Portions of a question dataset

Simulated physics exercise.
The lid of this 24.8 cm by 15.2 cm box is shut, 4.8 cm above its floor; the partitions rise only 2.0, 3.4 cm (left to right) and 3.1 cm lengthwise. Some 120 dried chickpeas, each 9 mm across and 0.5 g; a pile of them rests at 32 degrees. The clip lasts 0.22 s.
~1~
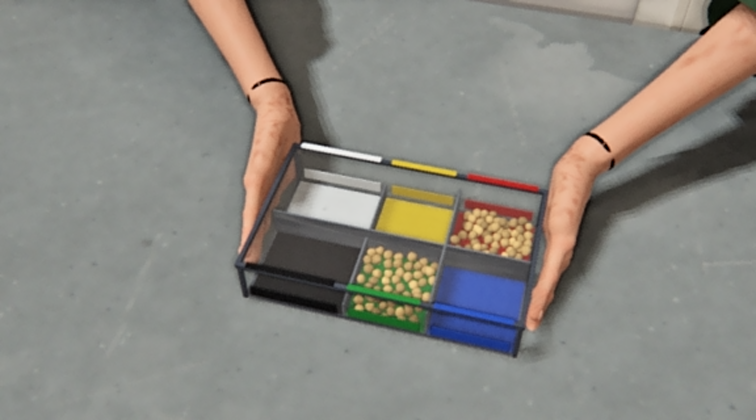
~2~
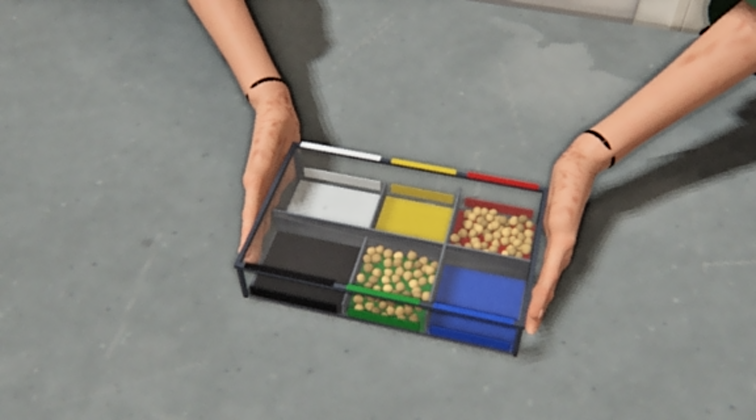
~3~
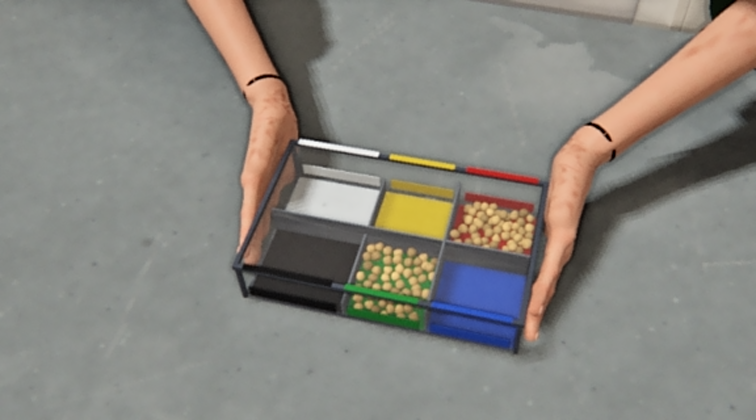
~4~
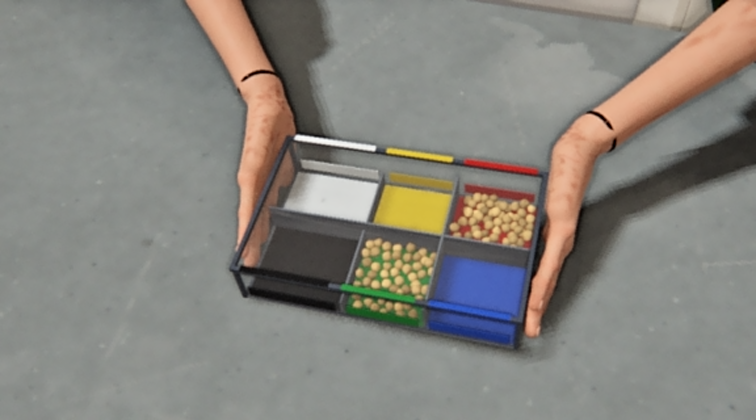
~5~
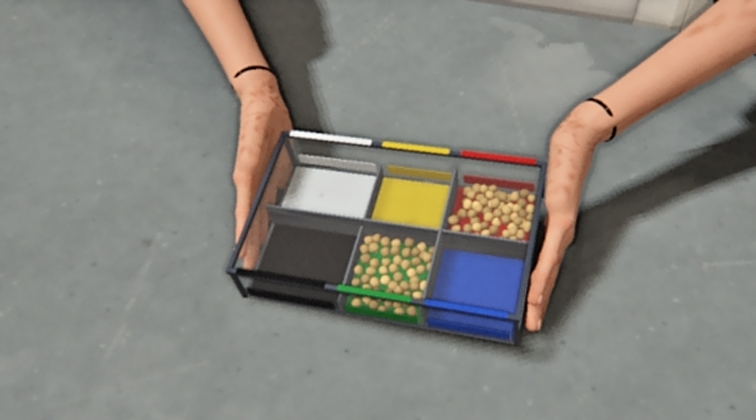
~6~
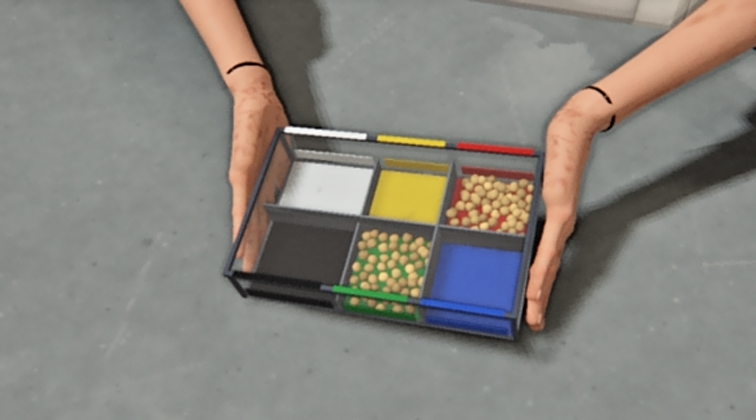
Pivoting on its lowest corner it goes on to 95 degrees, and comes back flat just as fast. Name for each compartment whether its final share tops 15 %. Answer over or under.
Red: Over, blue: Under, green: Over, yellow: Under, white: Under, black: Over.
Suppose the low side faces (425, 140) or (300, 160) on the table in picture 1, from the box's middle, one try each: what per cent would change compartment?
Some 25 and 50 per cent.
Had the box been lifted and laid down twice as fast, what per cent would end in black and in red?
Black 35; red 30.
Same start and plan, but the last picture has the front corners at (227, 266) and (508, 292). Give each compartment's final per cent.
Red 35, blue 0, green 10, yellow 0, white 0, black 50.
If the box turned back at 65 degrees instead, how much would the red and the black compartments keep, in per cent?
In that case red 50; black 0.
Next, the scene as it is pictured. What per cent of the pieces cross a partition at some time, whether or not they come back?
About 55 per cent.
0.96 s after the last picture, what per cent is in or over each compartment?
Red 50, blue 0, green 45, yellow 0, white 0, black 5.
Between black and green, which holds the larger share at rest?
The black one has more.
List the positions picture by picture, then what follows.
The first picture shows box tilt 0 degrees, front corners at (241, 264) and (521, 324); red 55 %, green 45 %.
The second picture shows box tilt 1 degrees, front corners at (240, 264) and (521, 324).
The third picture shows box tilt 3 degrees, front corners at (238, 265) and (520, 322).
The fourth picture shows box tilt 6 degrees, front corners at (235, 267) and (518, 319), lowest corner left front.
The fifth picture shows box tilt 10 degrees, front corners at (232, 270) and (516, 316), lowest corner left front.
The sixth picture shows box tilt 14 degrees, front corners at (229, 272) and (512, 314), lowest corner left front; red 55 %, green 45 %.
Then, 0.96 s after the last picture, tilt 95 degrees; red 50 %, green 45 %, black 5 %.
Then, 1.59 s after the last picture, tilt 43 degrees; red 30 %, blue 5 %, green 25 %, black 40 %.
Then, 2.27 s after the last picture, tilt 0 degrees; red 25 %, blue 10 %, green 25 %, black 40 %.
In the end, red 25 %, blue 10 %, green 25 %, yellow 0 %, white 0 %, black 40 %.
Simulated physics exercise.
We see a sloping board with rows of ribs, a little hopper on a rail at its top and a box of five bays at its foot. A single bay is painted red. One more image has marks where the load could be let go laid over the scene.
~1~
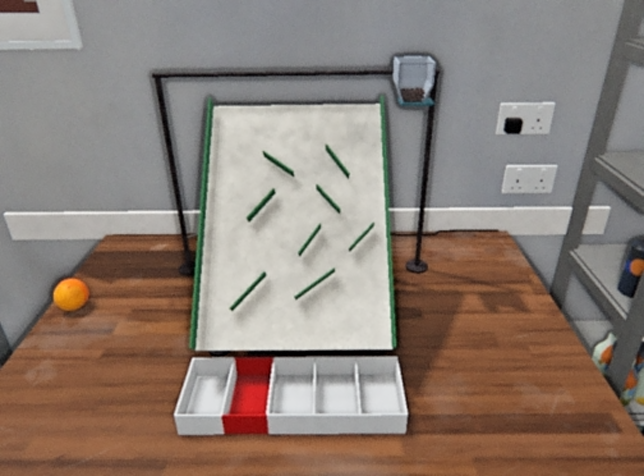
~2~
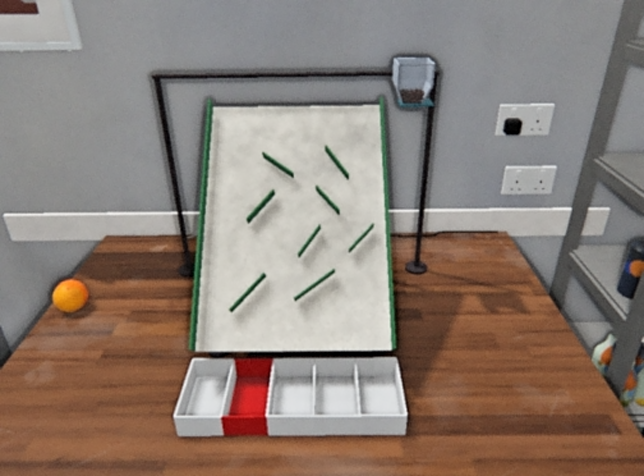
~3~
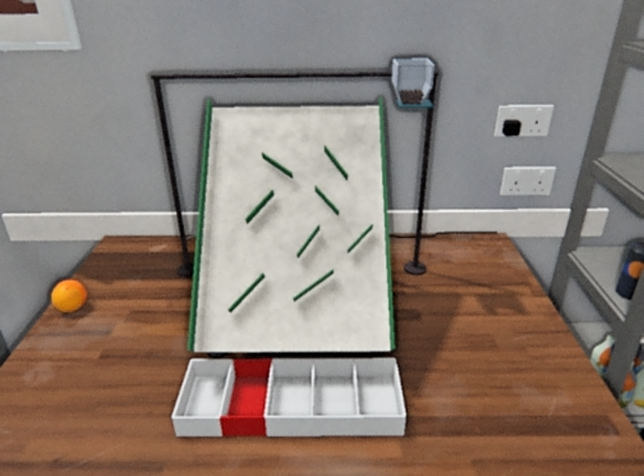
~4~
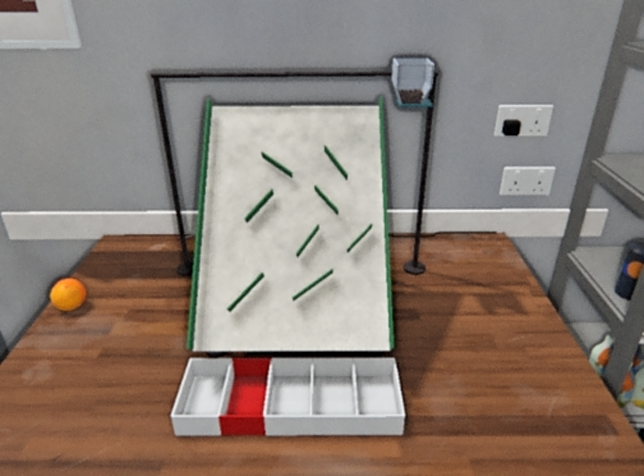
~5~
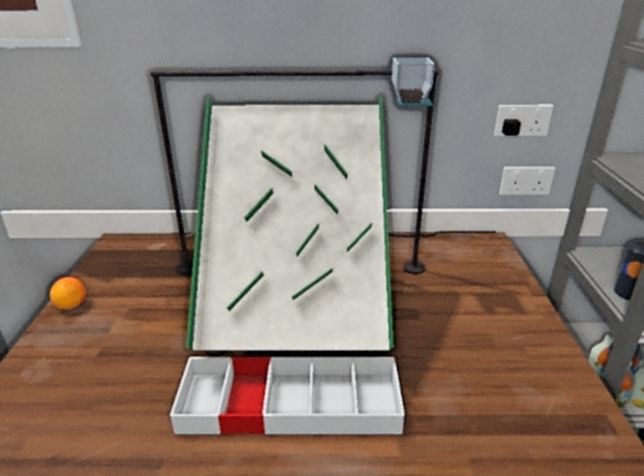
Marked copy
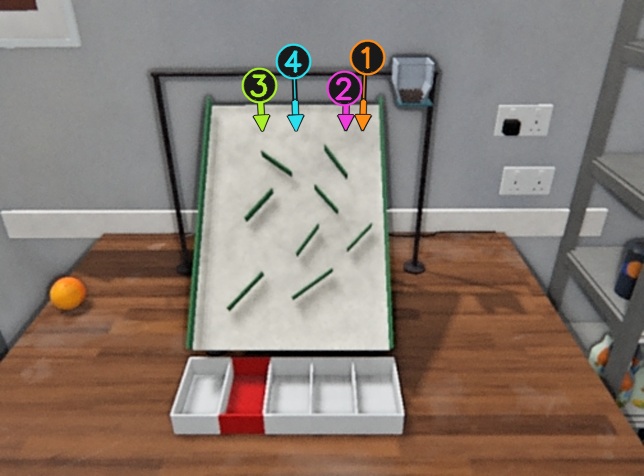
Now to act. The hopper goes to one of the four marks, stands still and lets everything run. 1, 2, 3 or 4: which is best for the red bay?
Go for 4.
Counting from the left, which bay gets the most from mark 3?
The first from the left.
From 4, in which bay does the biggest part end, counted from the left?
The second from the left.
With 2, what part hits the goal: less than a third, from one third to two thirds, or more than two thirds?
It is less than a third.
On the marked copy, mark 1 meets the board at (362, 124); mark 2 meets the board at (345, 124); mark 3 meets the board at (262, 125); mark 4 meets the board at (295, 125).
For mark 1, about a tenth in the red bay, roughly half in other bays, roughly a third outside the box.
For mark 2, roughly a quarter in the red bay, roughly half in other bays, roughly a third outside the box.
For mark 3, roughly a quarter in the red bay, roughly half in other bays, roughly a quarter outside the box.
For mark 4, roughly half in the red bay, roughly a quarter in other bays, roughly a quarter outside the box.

**SET TASK:** Repeat the listing above exactly, with no pictures.

**ANSWER IN FULL:**
Simulated physics exercise.
The lid of this 24.8 cm by 15.2 cm box is shut, 4.8 cm above its floor; the partitions rise only 2.0, 3.4 cm (left to right) and 3.1 cm lengthwise. Some 120 dried chickpeas, each 9 mm across and 0.5 g; a pile of them rests at 32 degrees. The clip lasts 0.22 s.
~1~
~2~
~3~
~4~
~5~
~6~
Pivoting on its lowest corner it goes on to 95 degrees, and comes back flat just as fast. Name for each compartment whether its final share tops 15 %. Answer over or under.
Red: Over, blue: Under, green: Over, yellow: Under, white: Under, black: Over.
Suppose the low side faces (425, 140) or (300, 160) on the table in picture 1, from the box's middle, one try each: what per cent would change compartment?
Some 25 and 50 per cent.
Had the box been lifted and laid down twice as fast, what per cent would end in black and in red?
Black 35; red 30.
Same start and plan, but the last picture has the front corners at (227, 266) and (508, 292). Give each compartment's final per cent.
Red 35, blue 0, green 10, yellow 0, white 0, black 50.
If the box turned back at 65 degrees instead, how much would the red and the black compartments keep, in per cent?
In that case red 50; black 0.
Next, the scene as it is pictured. What per cent of the pieces cross a partition at some time, whether or not they come back?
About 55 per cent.
0.96 s after the last picture, what per cent is in or over each compartment?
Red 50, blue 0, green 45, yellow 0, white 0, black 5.
Between black and green, which holds the larger share at rest?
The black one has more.
List the positions picture by picture, then what follows.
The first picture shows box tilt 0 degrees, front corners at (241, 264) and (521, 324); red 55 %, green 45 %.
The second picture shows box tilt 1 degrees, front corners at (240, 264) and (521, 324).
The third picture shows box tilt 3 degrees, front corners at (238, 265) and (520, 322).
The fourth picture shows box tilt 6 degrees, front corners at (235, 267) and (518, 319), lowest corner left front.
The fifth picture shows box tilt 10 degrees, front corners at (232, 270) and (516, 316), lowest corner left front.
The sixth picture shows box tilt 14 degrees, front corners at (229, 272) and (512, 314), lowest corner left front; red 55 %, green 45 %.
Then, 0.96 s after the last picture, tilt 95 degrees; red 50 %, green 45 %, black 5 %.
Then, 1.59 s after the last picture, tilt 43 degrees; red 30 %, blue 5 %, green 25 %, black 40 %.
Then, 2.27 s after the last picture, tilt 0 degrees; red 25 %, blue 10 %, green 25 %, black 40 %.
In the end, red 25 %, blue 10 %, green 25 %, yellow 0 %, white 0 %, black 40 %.
Simulated physics exercise.
We see a sloping board with rows of ribs, a little hopper on a rail at its top and a box of five bays at its foot. A single bay is painted red. One more image has marks where the load could be let go laid over the scene.
~1~
~2~
~3~
~4~
~5~
Marked copy
Now to act. The hopper goes to one of the four marks, stands still and lets everything run. 1, 2, 3 or 4: which is best for the red bay?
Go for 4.
Counting from the left, which bay gets the most from mark 3?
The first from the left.
From 4, in which bay does the biggest part end, counted from the left?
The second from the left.
With 2, what part hits the goal: less than a third, from one third to two thirds, or more than two thirds?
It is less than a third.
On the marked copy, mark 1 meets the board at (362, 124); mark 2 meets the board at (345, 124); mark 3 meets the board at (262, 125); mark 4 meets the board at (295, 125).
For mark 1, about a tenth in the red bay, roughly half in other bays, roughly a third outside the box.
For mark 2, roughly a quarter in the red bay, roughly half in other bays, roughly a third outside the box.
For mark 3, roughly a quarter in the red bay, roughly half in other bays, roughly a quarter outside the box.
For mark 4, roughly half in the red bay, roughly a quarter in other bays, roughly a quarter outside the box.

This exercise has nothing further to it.